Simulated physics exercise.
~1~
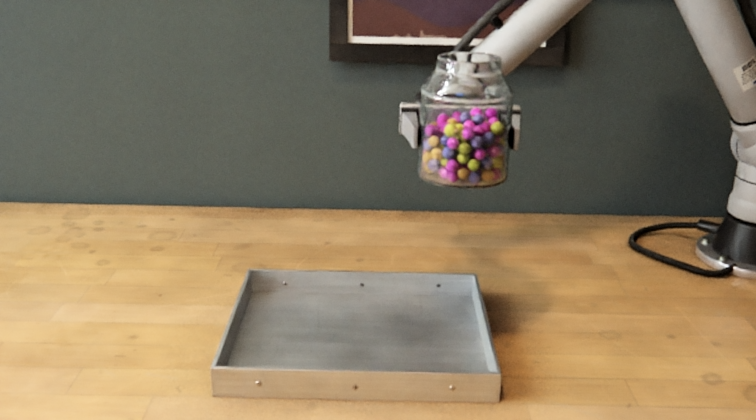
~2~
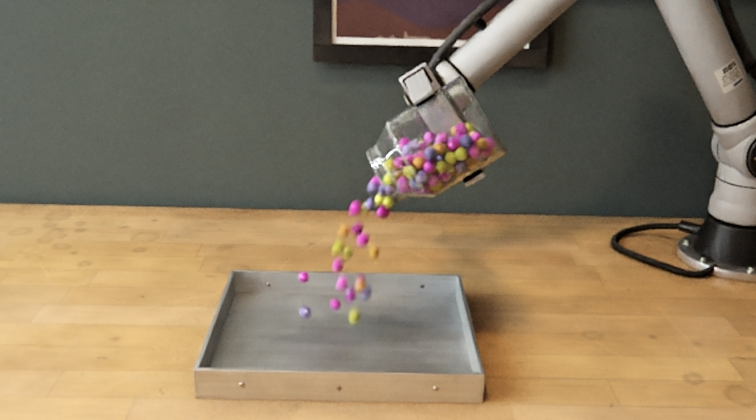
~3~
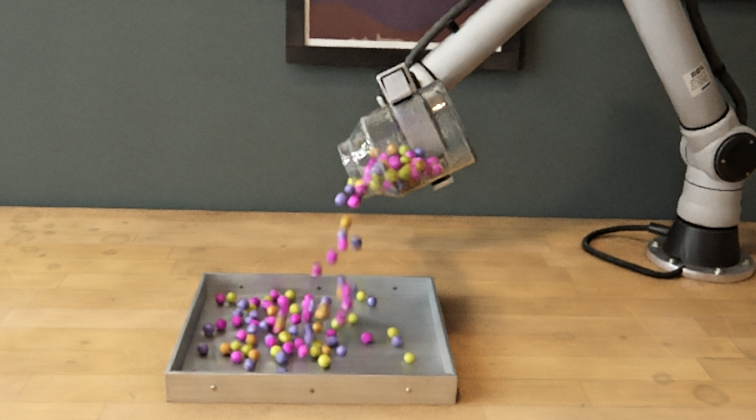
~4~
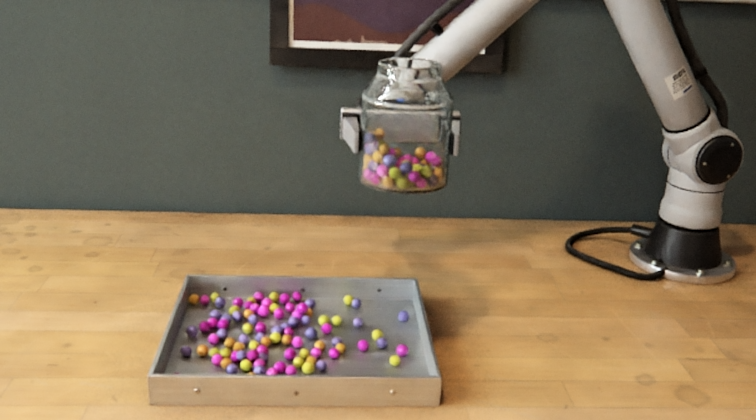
A robot arm tips a jar of colourful balls, pours many into a tray, then rights it.
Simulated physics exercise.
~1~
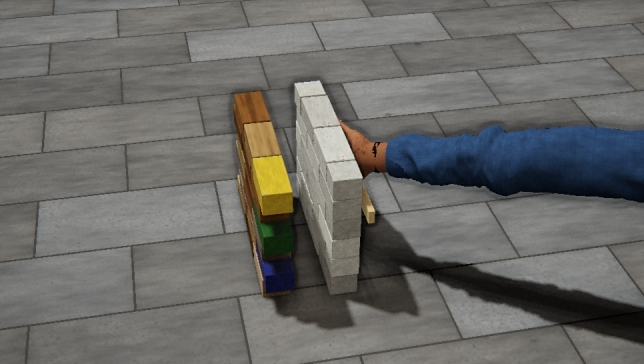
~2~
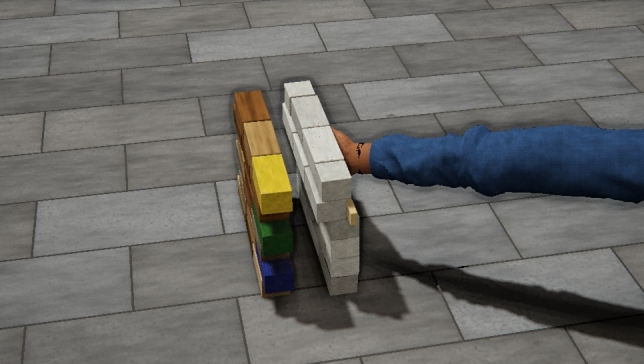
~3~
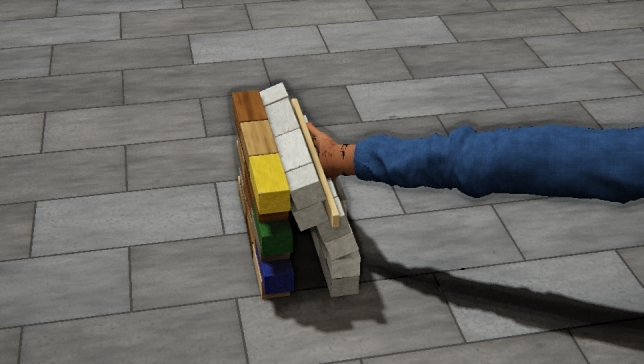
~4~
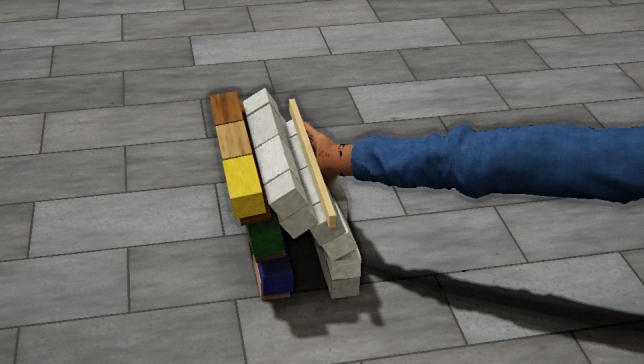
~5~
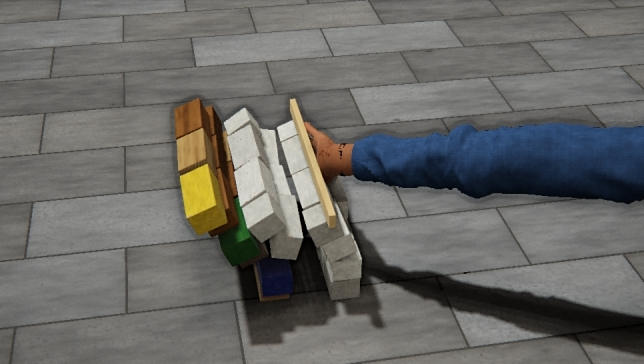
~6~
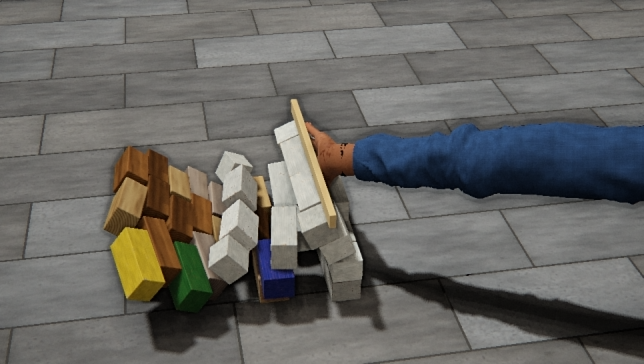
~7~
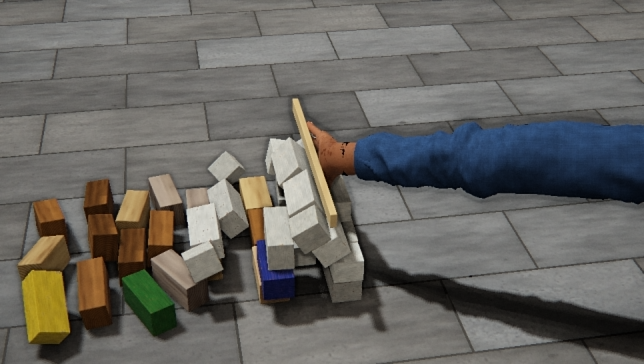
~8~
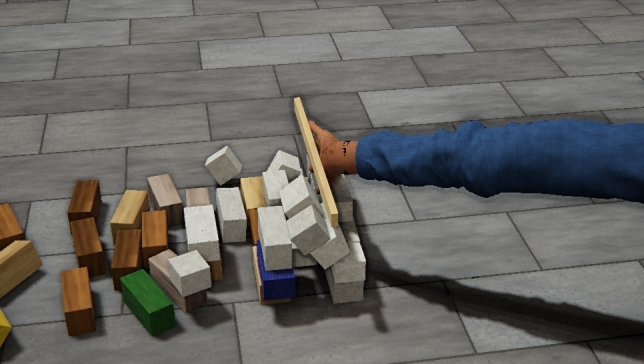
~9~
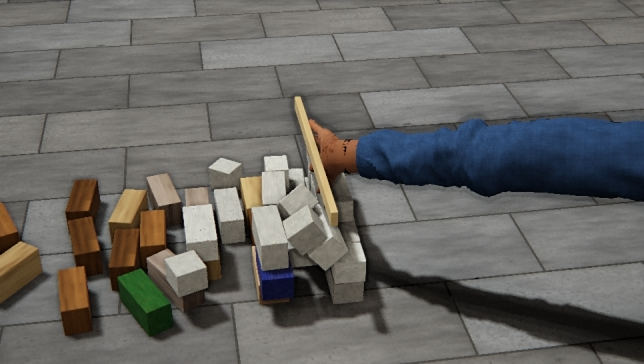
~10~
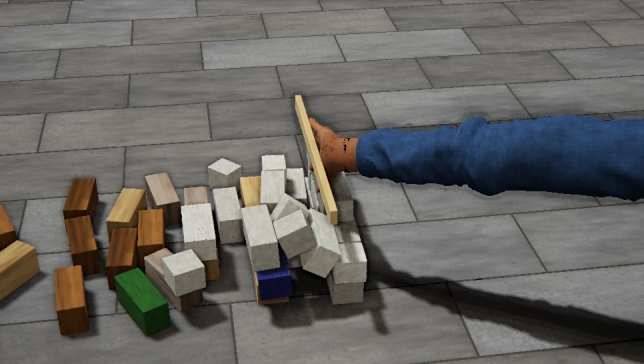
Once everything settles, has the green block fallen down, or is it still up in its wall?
The green block has fallen. It tumbles to the left with the wall and ends up lying on its side on the paving.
..............................
EXERCISE OBJECTIVE:
Restate the entire listing word for word, excluding pictures.

COMPLETE OUTPUT:
Simulated physics exercise.
~1~
~2~
~3~
~4~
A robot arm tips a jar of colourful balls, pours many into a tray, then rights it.
Simulated physics exercise.
~1~
~2~
~3~
~4~
~5~
~6~
~7~
~8~
~9~
~10~
Once everything settles, has the green block fallen down, or is it still up in its wall?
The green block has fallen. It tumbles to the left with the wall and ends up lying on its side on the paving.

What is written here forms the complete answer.